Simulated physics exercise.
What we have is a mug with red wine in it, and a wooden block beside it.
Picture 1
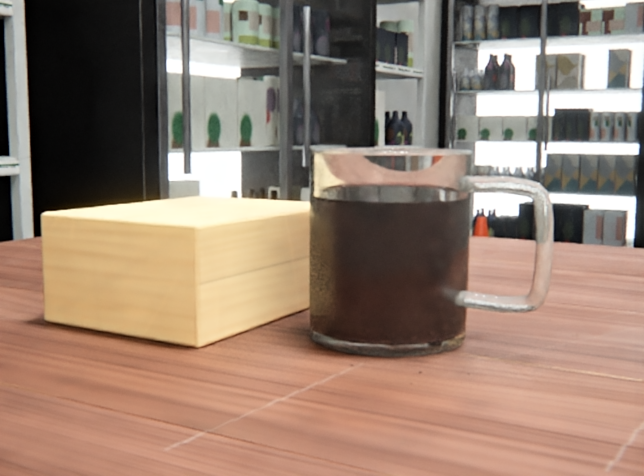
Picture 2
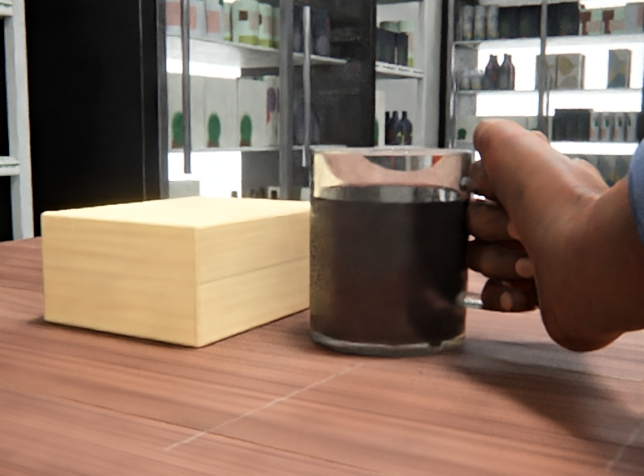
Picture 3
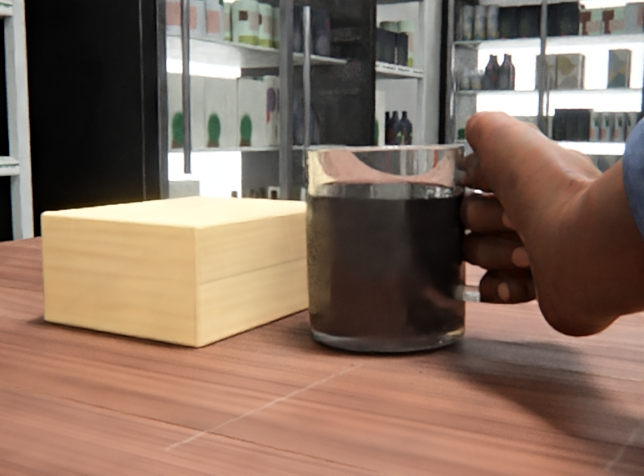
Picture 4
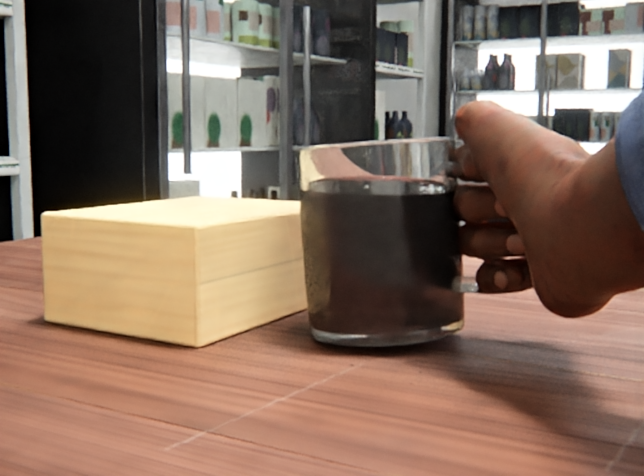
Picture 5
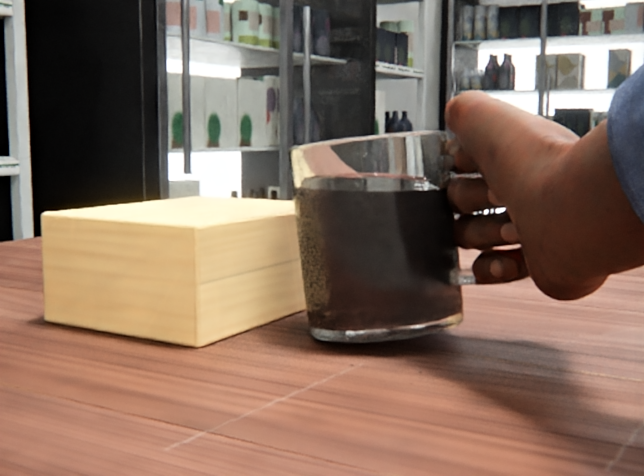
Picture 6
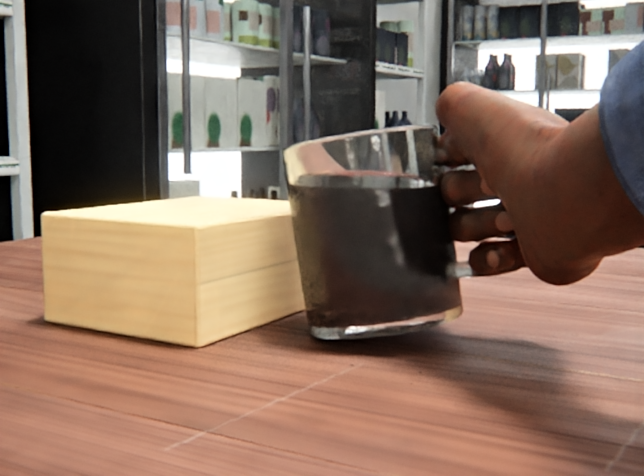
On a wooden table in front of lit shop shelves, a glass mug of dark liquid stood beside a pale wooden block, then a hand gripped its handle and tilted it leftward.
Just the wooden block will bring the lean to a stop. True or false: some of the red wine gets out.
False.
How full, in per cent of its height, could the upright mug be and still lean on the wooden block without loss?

───

** WORK TO BE COMPLETED **
Repeat the line containing "What we have" and every line after it up to the end of the material above, exactly as they stand, minus the pictures.

** WRITTEN RESPONSE **
What we have is a mug with red wine in it, and a wooden block beside it.
Picture 1
Picture 2
Picture 3
Picture 4
Picture 5
Picture 6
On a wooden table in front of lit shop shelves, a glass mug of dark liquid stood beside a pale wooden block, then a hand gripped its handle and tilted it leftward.
Just the wooden block will bring the lean to a stop. True or false: some of the red wine gets out.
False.
How full, in per cent of its height, could the upright mug be and still lean on the wooden block without loss?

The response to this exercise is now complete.